__Aim__
Transcribe precisely those lines of the listing that fall between the line containing "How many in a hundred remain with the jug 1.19" and the last line, inclusive of both.

Excerpt from a dataset
## Start
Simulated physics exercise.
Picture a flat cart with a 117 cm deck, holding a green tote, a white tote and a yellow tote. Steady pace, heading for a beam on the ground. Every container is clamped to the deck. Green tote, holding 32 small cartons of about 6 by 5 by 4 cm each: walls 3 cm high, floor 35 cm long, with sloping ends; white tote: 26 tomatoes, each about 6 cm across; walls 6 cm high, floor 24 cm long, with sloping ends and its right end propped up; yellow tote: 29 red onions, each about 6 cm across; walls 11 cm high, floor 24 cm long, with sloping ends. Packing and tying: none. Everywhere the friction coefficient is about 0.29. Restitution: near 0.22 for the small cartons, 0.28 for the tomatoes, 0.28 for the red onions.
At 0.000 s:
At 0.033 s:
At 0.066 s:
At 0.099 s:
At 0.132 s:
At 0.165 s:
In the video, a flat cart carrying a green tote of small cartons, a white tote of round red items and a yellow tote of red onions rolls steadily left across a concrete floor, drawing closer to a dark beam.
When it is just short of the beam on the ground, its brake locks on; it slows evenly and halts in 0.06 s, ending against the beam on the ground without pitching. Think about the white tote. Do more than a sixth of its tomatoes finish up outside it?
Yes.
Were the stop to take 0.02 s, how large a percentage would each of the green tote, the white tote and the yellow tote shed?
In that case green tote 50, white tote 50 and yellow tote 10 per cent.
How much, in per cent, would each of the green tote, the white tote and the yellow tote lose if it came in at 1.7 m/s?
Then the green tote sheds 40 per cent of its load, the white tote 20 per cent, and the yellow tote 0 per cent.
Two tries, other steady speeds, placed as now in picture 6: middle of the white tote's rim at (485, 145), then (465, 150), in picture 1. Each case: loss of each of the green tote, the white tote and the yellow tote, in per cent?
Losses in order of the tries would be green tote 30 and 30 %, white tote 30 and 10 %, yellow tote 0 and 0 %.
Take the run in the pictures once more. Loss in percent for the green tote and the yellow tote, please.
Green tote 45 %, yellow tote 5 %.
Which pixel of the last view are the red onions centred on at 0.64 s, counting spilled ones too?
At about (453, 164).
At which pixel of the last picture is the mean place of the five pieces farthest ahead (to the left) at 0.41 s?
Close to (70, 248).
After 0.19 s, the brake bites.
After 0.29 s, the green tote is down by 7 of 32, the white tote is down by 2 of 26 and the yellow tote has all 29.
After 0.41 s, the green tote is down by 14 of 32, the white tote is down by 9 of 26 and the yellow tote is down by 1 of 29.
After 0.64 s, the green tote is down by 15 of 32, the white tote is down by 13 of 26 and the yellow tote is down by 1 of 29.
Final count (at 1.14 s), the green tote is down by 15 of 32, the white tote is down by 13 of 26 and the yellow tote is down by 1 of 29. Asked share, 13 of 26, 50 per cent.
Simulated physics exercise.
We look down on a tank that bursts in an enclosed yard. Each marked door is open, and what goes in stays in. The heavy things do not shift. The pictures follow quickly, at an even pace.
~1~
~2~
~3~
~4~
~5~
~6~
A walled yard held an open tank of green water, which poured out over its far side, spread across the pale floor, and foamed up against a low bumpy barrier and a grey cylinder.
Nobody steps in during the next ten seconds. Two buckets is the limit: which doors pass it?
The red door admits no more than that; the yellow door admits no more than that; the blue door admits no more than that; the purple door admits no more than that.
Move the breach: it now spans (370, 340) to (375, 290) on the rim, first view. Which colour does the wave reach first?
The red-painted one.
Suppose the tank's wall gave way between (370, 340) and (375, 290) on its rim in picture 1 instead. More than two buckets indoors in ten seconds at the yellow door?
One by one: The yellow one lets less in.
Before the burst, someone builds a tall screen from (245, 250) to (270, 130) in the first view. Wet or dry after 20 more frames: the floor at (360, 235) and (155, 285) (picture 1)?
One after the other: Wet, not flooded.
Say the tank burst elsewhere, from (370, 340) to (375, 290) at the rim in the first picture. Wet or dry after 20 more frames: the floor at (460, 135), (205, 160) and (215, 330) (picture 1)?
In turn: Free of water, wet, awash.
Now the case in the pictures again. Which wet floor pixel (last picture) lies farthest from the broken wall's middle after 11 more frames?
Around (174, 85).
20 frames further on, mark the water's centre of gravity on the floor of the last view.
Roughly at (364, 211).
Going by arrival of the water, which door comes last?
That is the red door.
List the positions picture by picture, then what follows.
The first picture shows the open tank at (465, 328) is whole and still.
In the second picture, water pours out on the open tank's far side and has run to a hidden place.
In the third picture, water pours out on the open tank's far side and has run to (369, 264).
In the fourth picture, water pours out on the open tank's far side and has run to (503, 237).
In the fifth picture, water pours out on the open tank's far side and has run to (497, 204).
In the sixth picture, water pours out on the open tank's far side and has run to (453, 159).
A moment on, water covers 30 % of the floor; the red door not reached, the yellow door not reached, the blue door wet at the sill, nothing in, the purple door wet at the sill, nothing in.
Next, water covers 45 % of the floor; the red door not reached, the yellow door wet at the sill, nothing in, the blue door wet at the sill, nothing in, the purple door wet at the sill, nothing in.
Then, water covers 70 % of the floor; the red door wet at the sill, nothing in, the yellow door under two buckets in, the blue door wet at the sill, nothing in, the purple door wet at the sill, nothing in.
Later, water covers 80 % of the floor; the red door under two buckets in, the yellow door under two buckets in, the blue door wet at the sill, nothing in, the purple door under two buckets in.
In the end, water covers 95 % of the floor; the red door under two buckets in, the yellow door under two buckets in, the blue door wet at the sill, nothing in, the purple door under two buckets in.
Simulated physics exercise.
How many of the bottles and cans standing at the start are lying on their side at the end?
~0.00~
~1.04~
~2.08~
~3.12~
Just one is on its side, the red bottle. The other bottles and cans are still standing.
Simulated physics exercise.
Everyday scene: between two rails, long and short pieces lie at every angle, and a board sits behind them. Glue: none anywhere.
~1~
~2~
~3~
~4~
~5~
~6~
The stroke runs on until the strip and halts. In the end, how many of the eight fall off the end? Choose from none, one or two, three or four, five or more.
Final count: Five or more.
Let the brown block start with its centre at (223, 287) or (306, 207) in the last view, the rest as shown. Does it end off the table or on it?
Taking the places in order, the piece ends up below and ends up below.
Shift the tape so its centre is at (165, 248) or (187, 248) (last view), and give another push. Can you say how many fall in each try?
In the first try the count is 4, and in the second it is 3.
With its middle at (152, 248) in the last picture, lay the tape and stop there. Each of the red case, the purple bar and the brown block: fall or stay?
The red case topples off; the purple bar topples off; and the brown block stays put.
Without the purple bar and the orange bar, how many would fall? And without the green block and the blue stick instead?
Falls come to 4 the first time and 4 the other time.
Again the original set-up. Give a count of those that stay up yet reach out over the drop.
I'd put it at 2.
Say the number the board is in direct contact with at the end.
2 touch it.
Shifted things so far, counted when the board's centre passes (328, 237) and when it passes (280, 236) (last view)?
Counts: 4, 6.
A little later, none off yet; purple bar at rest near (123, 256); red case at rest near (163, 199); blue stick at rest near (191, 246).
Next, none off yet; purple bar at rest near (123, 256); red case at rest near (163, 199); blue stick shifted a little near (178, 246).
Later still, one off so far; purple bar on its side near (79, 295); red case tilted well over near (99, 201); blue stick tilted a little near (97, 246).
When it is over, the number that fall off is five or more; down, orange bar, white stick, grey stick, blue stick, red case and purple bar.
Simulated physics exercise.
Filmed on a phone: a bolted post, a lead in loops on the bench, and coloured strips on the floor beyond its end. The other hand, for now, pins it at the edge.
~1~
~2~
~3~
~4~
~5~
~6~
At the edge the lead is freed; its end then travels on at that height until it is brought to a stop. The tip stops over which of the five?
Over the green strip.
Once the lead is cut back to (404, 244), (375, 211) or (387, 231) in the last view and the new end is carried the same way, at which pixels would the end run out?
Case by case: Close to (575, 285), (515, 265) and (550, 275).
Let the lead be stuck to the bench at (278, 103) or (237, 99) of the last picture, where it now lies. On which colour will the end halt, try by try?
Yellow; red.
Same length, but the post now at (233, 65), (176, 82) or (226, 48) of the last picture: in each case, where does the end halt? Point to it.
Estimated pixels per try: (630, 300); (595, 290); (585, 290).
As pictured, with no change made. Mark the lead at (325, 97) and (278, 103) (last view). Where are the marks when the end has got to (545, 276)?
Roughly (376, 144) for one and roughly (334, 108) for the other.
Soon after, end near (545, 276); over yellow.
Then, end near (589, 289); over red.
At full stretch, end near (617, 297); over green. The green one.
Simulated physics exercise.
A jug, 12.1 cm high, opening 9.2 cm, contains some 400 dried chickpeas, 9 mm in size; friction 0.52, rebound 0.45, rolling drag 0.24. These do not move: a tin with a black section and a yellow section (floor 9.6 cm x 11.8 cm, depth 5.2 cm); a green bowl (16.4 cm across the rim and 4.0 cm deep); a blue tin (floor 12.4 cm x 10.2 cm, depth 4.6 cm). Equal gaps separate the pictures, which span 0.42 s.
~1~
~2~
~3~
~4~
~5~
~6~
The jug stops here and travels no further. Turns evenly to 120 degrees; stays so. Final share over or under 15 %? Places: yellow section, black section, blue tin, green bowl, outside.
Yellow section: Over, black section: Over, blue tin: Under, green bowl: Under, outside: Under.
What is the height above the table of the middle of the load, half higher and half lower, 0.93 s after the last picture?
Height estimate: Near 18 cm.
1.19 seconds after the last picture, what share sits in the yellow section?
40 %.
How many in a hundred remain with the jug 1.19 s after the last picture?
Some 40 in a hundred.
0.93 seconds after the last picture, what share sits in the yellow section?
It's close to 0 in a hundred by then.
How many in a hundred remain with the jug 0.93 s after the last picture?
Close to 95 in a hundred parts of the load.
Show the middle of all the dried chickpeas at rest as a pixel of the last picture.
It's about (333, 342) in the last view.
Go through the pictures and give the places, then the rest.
## End
__Solution to the exercise__
How many in a hundred remain with the jug 1.19 s after the last picture?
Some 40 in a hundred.
0.93 seconds after the last picture, what share sits in the yellow section?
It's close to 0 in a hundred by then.
How many in a hundred remain with the jug 0.93 s after the last picture?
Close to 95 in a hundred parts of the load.
Show the middle of all the dried chickpeas at rest as a pixel of the last picture.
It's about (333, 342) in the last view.
Go through the pictures and give the places, then the rest.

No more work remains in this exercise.